RECORDS FOR THIS TASK

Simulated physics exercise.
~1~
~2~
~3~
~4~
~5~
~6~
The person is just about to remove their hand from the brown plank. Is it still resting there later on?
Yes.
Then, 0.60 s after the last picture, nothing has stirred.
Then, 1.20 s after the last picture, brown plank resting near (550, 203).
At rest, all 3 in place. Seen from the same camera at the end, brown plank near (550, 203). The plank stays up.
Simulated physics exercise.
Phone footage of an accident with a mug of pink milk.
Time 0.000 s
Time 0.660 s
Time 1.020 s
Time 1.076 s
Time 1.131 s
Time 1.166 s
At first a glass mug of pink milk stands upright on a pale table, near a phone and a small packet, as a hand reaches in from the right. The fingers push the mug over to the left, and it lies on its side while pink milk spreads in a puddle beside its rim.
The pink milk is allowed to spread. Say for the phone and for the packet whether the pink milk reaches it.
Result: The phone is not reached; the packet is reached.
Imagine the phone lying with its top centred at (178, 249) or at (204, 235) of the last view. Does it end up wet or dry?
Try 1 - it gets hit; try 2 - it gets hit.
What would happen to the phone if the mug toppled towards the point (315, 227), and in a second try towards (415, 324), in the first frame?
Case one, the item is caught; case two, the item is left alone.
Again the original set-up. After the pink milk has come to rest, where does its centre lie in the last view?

WRITTEN PROBLEM
Reproduce each record exactly as it appears.

RESULT
Simulated physics exercise.
~1~
~2~
~3~
~4~
~5~
~6~
The person is just about to remove their hand from the brown plank. Is it still resting there later on?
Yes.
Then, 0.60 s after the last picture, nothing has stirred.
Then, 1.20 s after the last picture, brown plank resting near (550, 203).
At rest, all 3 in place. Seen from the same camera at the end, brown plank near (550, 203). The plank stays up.
Simulated physics exercise.
Phone footage of an accident with a mug of pink milk.
Time 0.000 s
Time 0.660 s
Time 1.020 s
Time 1.076 s
Time 1.131 s
Time 1.166 s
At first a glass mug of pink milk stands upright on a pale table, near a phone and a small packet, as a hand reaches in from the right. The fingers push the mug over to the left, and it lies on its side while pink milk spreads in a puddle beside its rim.
The pink milk is allowed to spread. Say for the phone and for the packet whether the pink milk reaches it.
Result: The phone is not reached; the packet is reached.
Imagine the phone lying with its top centred at (178, 249) or at (204, 235) of the last view. Does it end up wet or dry?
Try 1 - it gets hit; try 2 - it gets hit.
What would happen to the phone if the mug toppled towards the point (315, 227), and in a second try towards (415, 324), in the first frame?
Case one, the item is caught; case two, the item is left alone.
Again the original set-up. After the pink milk has come to rest, where does its centre lie in the last view?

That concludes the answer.